-- Start of Data to process --
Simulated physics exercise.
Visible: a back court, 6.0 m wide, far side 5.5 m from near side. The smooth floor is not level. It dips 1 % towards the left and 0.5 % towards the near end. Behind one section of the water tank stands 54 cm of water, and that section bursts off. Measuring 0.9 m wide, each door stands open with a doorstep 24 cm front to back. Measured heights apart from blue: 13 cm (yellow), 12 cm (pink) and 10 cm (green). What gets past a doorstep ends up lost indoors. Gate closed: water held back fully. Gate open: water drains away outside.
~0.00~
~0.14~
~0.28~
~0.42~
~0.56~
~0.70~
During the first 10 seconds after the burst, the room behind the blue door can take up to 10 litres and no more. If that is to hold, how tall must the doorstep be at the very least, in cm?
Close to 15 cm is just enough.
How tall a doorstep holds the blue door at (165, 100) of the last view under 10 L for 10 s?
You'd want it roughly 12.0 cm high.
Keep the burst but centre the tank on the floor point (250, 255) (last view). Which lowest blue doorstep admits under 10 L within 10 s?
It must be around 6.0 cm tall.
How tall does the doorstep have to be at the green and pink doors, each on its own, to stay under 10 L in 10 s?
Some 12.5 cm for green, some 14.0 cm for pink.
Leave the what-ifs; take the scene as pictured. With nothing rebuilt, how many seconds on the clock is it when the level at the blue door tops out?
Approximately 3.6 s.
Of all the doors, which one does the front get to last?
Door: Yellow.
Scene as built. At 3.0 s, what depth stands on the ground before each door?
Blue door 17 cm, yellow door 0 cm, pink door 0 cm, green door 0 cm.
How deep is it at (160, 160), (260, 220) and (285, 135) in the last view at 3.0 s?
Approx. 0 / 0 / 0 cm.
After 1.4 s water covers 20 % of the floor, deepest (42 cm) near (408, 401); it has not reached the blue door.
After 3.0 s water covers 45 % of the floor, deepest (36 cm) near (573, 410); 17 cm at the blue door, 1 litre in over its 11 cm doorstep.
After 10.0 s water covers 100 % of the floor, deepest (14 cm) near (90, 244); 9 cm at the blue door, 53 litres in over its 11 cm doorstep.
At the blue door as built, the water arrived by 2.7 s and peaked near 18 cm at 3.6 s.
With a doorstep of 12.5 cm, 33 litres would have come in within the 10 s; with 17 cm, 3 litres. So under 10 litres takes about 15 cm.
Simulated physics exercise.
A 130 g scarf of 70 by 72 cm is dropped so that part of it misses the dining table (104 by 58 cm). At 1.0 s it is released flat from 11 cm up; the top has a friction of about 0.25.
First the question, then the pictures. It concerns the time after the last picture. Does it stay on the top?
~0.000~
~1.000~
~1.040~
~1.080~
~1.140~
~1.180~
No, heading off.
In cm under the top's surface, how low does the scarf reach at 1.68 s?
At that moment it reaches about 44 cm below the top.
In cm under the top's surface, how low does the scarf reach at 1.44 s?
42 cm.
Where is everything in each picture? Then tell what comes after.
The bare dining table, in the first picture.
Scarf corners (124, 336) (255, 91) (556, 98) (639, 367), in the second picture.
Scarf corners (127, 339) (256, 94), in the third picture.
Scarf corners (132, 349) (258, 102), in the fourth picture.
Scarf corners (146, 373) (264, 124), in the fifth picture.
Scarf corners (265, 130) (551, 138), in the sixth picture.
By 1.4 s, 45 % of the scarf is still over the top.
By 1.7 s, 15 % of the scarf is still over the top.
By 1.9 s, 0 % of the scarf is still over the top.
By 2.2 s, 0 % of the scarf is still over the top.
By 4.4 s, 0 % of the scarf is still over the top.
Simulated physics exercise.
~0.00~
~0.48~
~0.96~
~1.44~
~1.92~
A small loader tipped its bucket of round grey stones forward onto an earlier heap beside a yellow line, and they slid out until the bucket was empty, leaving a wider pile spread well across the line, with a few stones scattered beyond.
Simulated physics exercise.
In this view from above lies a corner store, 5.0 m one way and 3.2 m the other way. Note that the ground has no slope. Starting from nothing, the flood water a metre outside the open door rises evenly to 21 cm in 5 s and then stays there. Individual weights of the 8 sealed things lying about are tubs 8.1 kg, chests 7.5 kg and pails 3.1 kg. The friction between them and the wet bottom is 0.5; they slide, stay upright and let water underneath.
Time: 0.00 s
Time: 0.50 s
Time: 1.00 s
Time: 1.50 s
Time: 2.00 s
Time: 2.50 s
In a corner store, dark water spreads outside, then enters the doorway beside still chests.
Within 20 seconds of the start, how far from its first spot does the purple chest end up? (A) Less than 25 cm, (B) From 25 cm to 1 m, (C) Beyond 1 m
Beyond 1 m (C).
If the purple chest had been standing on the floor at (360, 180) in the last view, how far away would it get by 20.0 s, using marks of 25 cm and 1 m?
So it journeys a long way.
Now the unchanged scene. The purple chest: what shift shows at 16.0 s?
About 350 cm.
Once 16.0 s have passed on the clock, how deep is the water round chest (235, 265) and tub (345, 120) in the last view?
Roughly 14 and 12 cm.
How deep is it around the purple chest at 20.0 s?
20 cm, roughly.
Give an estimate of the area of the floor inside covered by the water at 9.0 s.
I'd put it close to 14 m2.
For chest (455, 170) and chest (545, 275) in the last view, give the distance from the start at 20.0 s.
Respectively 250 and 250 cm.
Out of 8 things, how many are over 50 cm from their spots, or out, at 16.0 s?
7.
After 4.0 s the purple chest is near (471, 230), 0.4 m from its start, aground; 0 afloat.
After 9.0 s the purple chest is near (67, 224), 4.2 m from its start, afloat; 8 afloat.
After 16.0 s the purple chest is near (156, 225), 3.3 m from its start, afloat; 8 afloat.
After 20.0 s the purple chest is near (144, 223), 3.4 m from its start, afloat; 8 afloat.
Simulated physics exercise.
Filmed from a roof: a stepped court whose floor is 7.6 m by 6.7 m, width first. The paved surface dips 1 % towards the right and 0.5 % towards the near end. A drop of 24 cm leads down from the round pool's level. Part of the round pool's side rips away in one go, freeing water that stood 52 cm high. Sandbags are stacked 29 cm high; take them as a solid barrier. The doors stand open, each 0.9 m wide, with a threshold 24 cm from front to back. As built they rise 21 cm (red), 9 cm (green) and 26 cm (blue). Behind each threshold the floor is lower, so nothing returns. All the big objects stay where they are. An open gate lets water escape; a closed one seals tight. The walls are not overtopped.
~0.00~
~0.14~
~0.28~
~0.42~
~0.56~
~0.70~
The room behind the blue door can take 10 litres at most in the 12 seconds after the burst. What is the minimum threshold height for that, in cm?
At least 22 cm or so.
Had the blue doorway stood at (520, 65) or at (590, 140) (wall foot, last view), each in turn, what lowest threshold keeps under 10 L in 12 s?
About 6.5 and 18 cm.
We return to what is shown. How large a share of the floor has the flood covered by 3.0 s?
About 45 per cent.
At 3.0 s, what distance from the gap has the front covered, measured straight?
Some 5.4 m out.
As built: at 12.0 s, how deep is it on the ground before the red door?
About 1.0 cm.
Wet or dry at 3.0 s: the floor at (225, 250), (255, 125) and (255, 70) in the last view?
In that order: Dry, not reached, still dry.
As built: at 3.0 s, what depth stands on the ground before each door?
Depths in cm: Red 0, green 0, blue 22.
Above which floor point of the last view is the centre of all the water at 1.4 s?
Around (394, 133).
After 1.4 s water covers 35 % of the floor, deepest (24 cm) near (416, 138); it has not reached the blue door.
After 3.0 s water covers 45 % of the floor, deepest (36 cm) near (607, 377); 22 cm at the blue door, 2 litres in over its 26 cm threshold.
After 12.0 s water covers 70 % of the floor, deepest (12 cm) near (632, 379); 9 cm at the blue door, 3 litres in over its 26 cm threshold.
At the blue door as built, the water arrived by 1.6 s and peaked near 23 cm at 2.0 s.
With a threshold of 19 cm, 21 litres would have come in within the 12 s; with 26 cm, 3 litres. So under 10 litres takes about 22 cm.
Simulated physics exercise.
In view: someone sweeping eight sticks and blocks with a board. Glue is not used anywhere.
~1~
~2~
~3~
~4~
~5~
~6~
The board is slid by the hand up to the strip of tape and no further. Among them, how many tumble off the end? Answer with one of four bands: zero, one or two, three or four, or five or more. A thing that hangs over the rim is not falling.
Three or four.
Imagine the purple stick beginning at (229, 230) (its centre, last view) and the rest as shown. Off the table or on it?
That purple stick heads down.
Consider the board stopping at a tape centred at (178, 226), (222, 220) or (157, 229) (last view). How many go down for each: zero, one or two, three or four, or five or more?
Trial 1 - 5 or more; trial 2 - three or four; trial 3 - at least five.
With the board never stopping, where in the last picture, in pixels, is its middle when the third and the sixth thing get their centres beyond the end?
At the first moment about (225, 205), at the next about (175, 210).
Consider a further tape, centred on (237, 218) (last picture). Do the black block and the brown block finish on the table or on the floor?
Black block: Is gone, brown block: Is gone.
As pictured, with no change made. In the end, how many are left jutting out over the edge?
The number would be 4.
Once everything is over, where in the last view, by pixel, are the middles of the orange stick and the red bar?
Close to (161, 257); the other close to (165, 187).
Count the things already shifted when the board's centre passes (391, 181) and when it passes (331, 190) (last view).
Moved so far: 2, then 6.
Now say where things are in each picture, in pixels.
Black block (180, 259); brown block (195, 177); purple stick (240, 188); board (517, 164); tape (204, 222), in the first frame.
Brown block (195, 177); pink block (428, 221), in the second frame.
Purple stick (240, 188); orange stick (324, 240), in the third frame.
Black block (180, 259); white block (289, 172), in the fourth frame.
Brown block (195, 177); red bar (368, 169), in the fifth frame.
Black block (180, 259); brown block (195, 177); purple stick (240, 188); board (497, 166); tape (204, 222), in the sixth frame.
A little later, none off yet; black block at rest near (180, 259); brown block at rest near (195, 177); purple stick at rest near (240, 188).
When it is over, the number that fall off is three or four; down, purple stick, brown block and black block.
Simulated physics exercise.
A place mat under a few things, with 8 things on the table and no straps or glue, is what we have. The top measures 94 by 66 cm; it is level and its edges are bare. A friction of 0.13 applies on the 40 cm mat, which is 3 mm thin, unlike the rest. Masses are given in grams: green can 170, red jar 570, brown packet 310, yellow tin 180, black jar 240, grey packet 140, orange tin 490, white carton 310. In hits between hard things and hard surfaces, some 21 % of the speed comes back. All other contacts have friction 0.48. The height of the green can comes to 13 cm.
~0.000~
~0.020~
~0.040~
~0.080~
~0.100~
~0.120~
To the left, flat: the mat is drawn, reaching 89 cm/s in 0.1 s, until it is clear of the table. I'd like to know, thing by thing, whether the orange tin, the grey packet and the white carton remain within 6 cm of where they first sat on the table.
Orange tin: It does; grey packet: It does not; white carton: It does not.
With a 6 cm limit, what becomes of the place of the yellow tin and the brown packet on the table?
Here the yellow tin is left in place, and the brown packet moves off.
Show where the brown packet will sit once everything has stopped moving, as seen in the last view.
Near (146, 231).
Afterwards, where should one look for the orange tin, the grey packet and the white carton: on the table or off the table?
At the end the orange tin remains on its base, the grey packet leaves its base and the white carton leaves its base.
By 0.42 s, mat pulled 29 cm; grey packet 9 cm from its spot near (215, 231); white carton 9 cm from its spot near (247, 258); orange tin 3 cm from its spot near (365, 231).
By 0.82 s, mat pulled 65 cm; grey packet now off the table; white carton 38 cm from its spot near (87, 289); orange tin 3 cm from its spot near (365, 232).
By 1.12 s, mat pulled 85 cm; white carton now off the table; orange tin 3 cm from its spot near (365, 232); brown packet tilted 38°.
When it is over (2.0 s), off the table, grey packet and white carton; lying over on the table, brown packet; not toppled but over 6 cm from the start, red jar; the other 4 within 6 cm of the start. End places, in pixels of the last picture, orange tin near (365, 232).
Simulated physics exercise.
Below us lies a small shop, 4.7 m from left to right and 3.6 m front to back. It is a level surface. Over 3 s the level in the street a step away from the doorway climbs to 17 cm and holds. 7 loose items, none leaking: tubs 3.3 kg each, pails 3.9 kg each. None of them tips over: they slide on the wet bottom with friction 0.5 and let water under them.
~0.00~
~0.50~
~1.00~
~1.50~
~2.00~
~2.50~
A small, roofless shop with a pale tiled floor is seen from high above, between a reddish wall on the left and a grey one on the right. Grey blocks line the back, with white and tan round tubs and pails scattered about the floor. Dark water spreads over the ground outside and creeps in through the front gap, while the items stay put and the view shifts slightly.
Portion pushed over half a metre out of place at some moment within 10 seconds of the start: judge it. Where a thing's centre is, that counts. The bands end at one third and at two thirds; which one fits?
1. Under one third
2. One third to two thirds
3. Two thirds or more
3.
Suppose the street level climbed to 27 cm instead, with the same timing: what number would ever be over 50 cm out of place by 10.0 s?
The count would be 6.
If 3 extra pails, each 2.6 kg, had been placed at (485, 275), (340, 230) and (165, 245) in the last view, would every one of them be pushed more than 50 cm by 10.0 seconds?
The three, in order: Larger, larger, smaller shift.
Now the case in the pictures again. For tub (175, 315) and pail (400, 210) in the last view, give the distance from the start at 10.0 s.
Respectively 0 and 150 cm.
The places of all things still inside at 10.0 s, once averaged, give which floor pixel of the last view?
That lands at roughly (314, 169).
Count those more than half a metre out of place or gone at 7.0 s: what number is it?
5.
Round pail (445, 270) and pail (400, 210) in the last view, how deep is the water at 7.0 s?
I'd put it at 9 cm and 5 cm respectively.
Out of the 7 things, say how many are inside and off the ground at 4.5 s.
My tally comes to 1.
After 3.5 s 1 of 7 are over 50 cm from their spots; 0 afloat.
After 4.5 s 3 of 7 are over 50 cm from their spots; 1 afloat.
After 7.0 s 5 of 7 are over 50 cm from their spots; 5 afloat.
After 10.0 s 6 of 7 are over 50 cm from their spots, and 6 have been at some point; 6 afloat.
-- End of Data to process --
## Given instruction:
Pick out the lines containing the string "slide".

## Right answer:
In this view from above lies a corner store, 5.0 m one way and 3.2 m the other way. Note that the ground has no slope. Starting from nothing, the flood water a metre outside the open door rises evenly to 21 cm in 5 s and then stays there. Individual weights of the 8 sealed things lying about are tubs 8.1 kg, chests 7.5 kg and pails 3.1 kg. The friction between them and the wet bottom is 0.5; they slide, stay upright and let water underneath.
Below us lies a small shop, 4.7 m from left to right and 3.6 m front to back. It is a level surface. Over 3 s the level in the street a step away from the doorway climbs to 17 cm and holds. 7 loose items, none leaking: tubs 3.3 kg each, pails 3.9 kg each. None of them tips over: they slide on the wet bottom with friction 0.5 and let water under them.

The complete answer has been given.